→ WHAT IS BEING ASKED
Repeat the material exactly as it appears.

→ STORED DATA
▬▬▬▬▬▬

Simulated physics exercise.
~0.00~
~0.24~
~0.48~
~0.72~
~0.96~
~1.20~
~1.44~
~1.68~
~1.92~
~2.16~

▬▬▬▬▬▬

→ SOLUTION FOR THIS TASK
Simulated physics exercise.
~0.00~
~0.24~
~0.48~
~0.72~
~0.96~
~1.20~
~1.44~
~1.68~
~1.92~
~2.16~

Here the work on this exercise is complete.